--- BEGIN ---

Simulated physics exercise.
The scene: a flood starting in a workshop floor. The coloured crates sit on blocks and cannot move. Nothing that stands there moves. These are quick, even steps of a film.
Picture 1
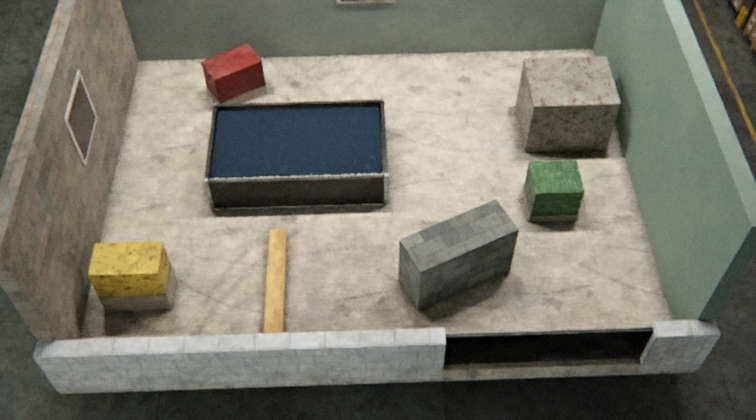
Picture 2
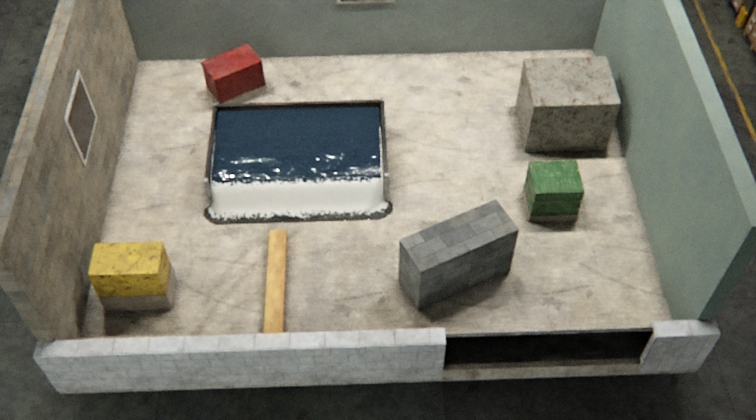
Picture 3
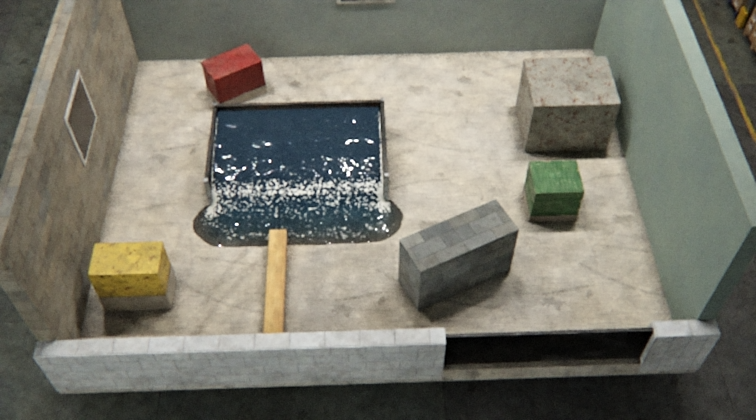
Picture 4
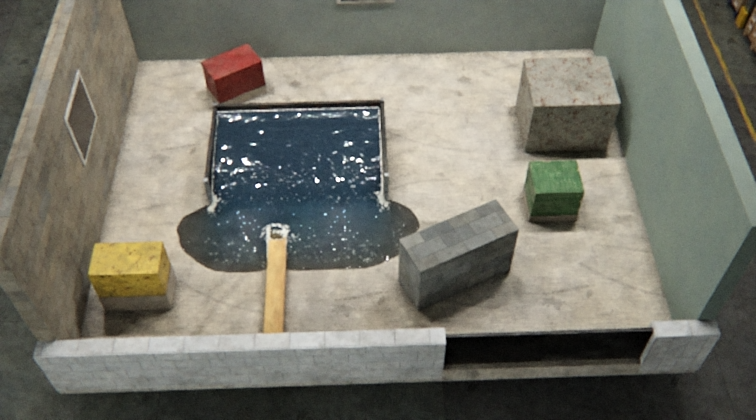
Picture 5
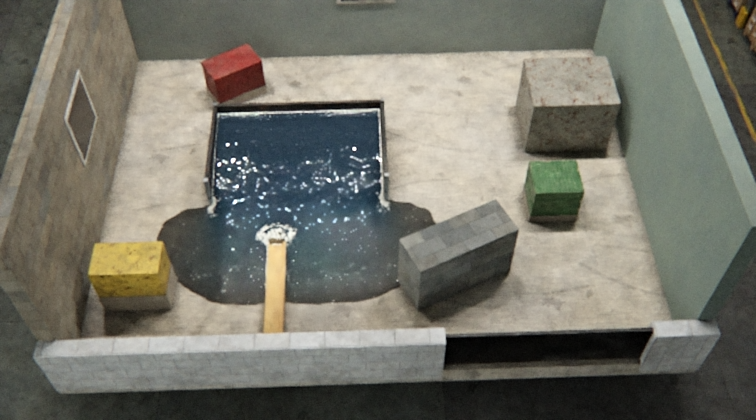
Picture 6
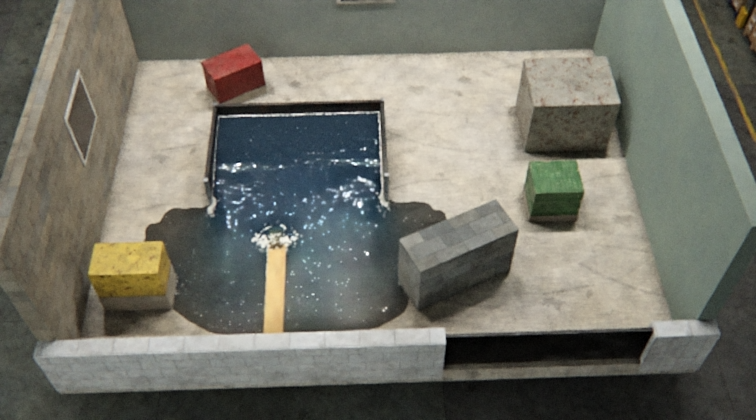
On a workshop floor, dark water pours from a tank's front and spreads around a wooden beam.
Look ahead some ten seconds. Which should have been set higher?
The yellow crate escapes dry; the green crate escapes dry; the red crate escapes dry.
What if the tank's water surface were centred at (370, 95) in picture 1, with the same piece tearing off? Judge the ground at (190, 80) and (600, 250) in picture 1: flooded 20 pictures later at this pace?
In turn: No water, under water.
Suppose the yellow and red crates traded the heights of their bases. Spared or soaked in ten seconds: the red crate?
My reading: The red one keeps dry.
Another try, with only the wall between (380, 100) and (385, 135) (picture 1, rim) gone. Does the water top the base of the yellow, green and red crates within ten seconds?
One by one: Yellow remains dry; green gets wet; red stays dry.
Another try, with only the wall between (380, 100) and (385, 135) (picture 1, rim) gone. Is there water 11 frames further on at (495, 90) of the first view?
Answer: Wet.
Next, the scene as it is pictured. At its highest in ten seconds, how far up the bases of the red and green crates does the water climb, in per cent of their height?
Roughly 60 per cent, then 60 per cent.
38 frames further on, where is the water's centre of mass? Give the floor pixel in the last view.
At about (334, 226).
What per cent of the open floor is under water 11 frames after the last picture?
Near 35 in a hundred.
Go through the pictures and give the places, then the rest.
In the first frame, the tank at (298, 143) is whole and still.
In the second frame, water pours out at (299, 197) and has run to (208, 210).
In the third frame, the front is at (199, 222), out from the gap at (299, 198).
In the fourth frame, the front is at (189, 241), out from the gap at (299, 198).
In the fifth frame, the front is at (177, 268), out from the gap at (299, 198).
In the sixth frame, water pours out at (299, 198) and has run to (176, 303).
A moment on, water covers 25 % of the floor; the yellow crate water round its plinth, the green crate not reached, the red crate not reached.
Next, water covers 35 % of the floor; the yellow crate water round its plinth, the green crate water round its plinth, the red crate not reached.
Then, water covers 50 % of the floor; the yellow crate water round its plinth, the green crate water round its plinth, the red crate not reached.
Later, water covers 75 % of the floor; the yellow crate water round its plinth, the green crate water round its plinth, the red crate water round its plinth.
In the end, water covers 95 % of the floor; the yellow crate stayed above the water, the green crate stayed above the water, the red crate stayed above the water.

--- END ---

#### [WRITTEN PROBLEM]
Omit the pictures, then output the rest of the listing exactly.

#### [FINAL RESULT]
Simulated physics exercise.
The scene: a flood starting in a workshop floor. The coloured crates sit on blocks and cannot move. Nothing that stands there moves. These are quick, even steps of a film.
Picture 1
Picture 2
Picture 3
Picture 4
Picture 5
Picture 6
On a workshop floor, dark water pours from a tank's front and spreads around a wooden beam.
Look ahead some ten seconds. Which should have been set higher?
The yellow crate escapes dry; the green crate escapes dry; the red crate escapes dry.
What if the tank's water surface were centred at (370, 95) in picture 1, with the same piece tearing off? Judge the ground at (190, 80) and (600, 250) in picture 1: flooded 20 pictures later at this pace?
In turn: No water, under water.
Suppose the yellow and red crates traded the heights of their bases. Spared or soaked in ten seconds: the red crate?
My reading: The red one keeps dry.
Another try, with only the wall between (380, 100) and (385, 135) (picture 1, rim) gone. Does the water top the base of the yellow, green and red crates within ten seconds?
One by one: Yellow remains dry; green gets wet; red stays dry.
Another try, with only the wall between (380, 100) and (385, 135) (picture 1, rim) gone. Is there water 11 frames further on at (495, 90) of the first view?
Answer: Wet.
Next, the scene as it is pictured. At its highest in ten seconds, how far up the bases of the red and green crates does the water climb, in per cent of their height?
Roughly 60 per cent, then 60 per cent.
38 frames further on, where is the water's centre of mass? Give the floor pixel in the last view.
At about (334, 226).
What per cent of the open floor is under water 11 frames after the last picture?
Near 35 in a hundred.
Go through the pictures and give the places, then the rest.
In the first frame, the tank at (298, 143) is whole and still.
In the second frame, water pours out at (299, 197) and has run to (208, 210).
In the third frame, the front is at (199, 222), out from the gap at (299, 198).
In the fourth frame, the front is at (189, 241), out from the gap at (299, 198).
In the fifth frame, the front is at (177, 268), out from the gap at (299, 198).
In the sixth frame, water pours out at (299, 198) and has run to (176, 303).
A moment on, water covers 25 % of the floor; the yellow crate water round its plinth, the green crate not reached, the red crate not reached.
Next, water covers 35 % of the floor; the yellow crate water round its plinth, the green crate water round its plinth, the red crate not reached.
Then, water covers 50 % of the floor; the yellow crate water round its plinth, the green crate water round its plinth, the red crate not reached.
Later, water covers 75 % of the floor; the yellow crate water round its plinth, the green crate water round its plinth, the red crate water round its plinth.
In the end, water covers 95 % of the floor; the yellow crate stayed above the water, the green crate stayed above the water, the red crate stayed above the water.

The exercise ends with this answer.